(Picture-based examples)
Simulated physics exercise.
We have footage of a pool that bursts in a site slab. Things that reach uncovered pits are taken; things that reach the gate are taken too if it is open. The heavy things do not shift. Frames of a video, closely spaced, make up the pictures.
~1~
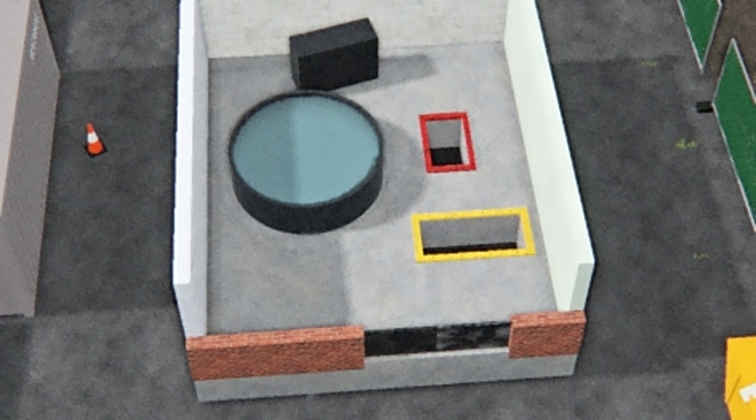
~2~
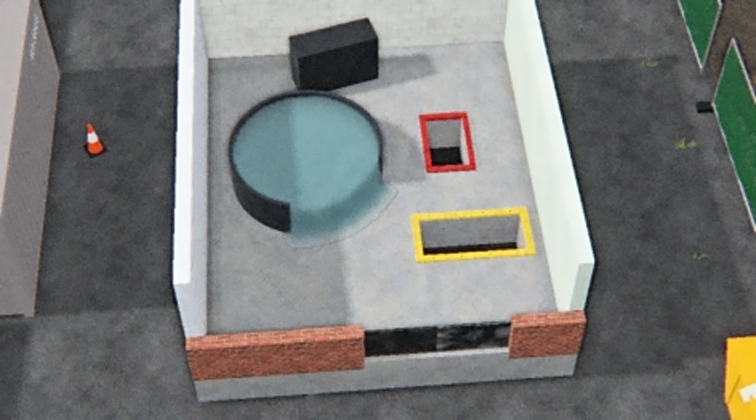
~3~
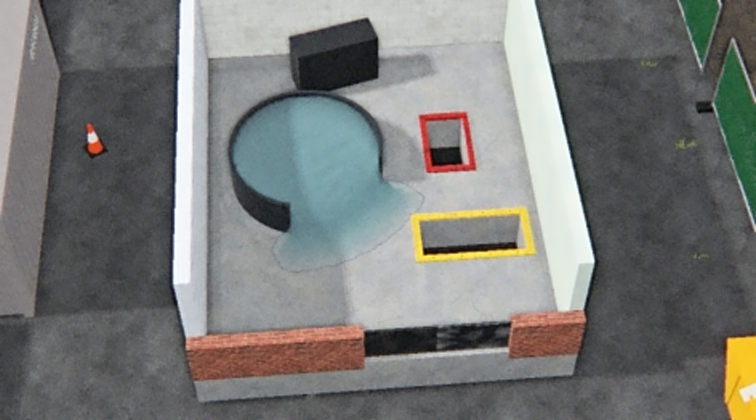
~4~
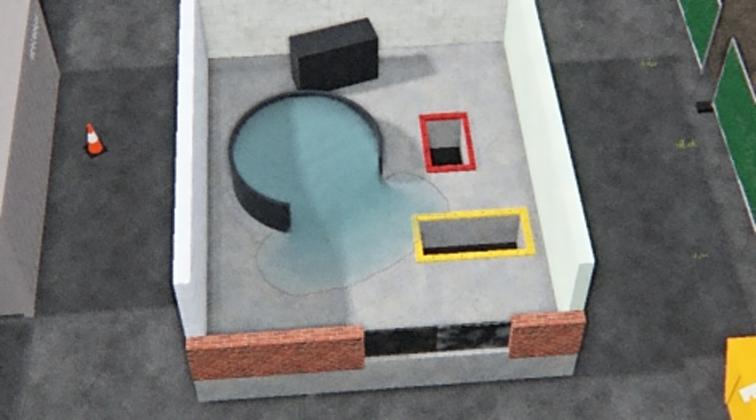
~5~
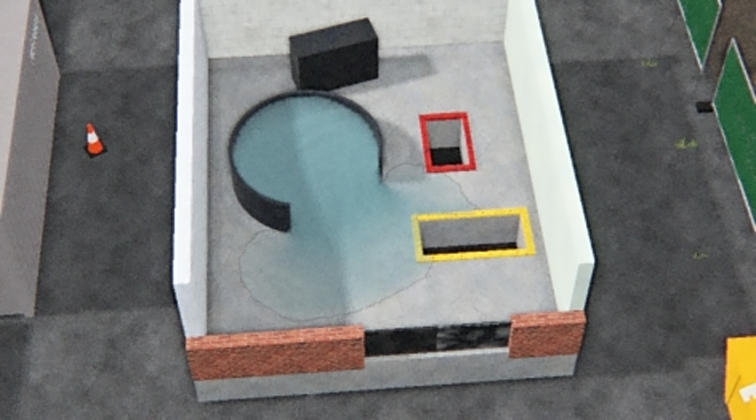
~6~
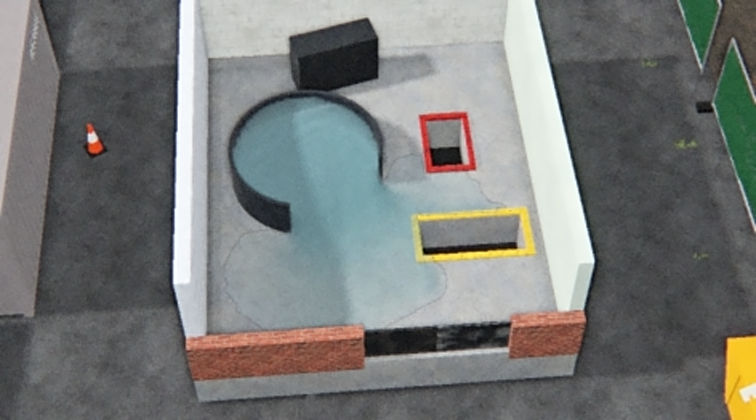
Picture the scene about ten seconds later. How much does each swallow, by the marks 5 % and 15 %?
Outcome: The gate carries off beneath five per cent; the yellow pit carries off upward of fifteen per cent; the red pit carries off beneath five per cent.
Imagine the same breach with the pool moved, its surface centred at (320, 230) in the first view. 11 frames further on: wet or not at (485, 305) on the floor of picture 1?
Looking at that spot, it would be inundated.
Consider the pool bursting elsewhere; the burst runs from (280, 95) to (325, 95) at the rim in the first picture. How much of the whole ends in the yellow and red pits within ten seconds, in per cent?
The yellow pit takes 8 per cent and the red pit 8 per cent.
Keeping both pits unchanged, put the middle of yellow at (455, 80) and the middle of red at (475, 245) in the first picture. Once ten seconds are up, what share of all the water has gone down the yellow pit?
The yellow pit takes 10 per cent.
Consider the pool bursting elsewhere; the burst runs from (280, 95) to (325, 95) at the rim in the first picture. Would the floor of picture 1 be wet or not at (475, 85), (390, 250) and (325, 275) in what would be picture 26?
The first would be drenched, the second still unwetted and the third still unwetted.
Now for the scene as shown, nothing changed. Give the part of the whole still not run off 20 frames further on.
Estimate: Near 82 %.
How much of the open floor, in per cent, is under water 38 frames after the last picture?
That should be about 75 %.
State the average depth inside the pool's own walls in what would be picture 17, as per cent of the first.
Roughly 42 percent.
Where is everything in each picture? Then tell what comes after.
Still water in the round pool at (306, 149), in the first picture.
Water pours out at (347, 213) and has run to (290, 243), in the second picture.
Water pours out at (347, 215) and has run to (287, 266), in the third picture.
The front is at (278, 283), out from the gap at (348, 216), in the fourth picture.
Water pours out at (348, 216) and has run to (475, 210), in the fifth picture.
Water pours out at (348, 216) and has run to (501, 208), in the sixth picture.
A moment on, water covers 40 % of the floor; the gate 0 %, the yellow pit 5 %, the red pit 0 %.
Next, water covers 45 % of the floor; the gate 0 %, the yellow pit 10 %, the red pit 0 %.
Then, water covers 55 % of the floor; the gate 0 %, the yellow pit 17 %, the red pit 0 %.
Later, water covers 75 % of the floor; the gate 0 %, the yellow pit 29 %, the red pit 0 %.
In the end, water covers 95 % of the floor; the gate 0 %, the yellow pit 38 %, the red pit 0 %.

* * *

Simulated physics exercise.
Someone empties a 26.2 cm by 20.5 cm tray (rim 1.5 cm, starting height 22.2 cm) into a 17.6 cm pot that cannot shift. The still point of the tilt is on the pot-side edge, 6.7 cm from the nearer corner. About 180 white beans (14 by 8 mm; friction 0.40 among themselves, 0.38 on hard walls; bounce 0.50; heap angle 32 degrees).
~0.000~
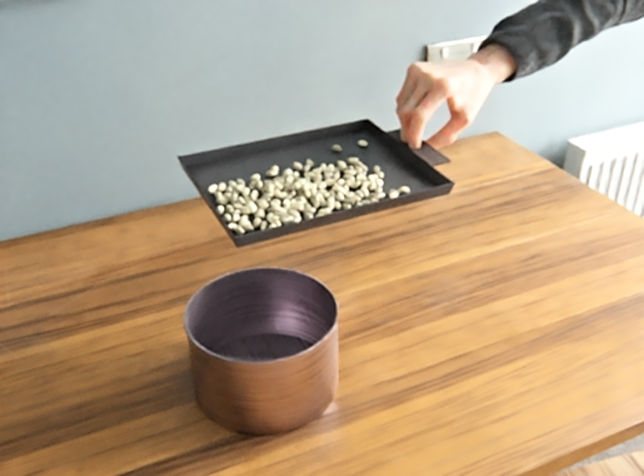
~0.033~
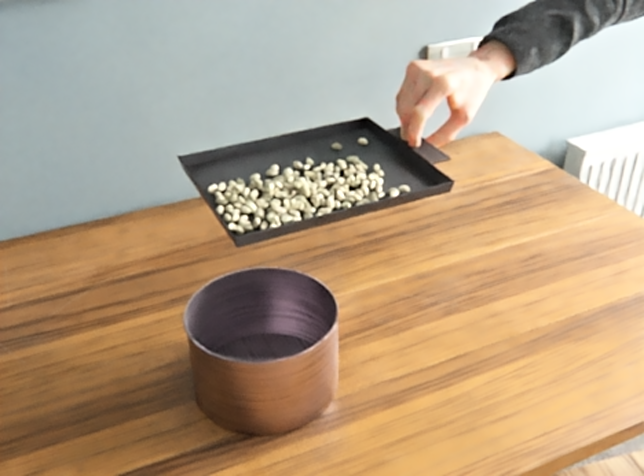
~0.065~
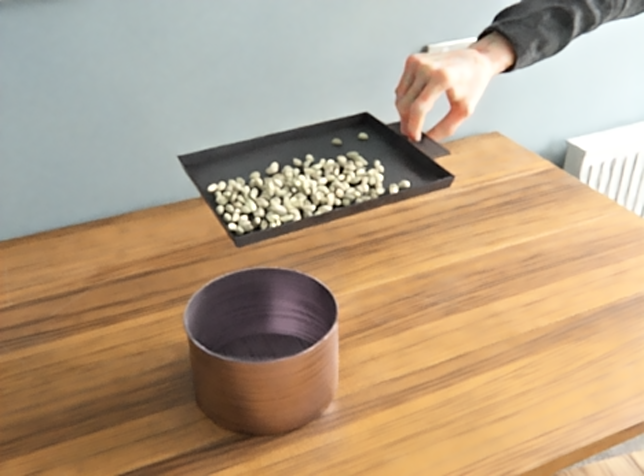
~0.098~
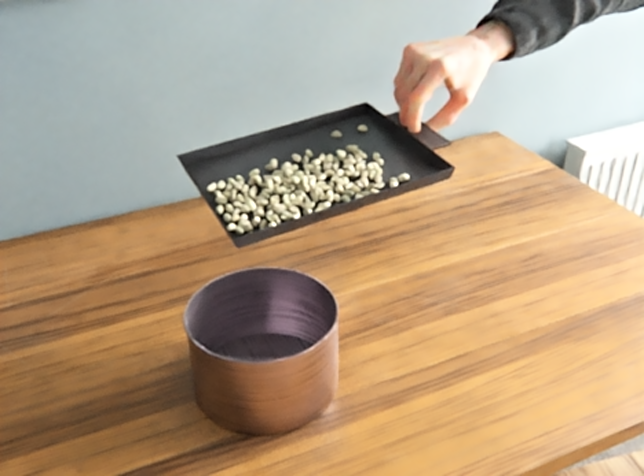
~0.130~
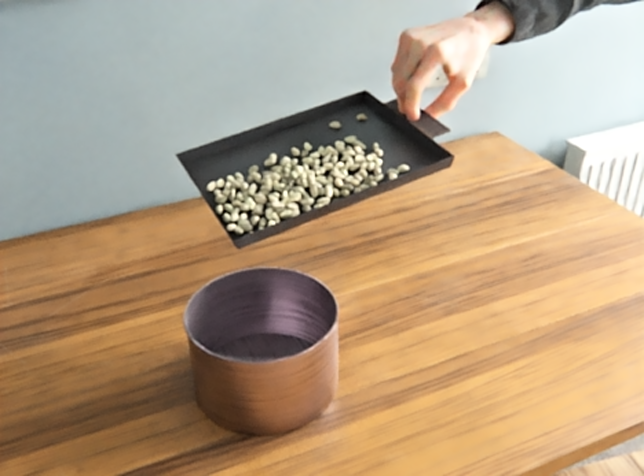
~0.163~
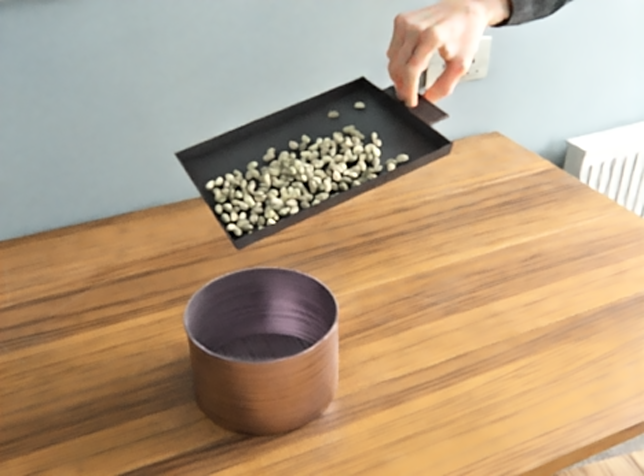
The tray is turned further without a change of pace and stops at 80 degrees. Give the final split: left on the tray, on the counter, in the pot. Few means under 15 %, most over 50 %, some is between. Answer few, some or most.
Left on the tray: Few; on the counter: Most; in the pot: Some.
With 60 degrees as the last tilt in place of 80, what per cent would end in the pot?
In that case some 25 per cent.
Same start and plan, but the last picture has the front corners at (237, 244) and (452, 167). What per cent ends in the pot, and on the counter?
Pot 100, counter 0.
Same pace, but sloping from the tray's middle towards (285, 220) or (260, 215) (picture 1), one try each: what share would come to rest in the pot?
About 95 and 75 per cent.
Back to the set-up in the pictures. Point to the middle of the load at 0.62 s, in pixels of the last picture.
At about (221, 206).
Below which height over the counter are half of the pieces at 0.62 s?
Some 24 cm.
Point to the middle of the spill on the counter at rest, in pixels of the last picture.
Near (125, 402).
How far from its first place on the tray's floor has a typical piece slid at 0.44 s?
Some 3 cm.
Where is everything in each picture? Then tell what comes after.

- [SHORT TASK]
In the entries above, find every line with the word "shift" and list it.

- [TASK ANSWER]
We have footage of a pool that bursts in a site slab. Things that reach uncovered pits are taken; things that reach the gate are taken too if it is open. The heavy things do not shift. Frames of a video, closely spaced, make up the pictures.
Someone empties a 26.2 cm by 20.5 cm tray (rim 1.5 cm, starting height 22.2 cm) into a 17.6 cm pot that cannot shift. The still point of the tilt is on the pot-side edge, 6.7 cm from the nearer corner. About 180 white beans (14 by 8 mm; friction 0.40 among themselves, 0.38 on hard walls; bounce 0.50; heap angle 32 degrees).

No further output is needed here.